Go through the listing and copy every line word for word.

Dataset content –
· · ·

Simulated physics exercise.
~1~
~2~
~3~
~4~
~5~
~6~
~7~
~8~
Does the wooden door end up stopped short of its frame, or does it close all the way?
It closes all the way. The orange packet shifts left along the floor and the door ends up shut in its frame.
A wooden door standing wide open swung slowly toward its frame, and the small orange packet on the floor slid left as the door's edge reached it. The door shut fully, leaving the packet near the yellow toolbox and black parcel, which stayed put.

· · ·

Finished task –
Simulated physics exercise.
~1~
~2~
~3~
~4~
~5~
~6~
~7~
~8~
Does the wooden door end up stopped short of its frame, or does it close all the way?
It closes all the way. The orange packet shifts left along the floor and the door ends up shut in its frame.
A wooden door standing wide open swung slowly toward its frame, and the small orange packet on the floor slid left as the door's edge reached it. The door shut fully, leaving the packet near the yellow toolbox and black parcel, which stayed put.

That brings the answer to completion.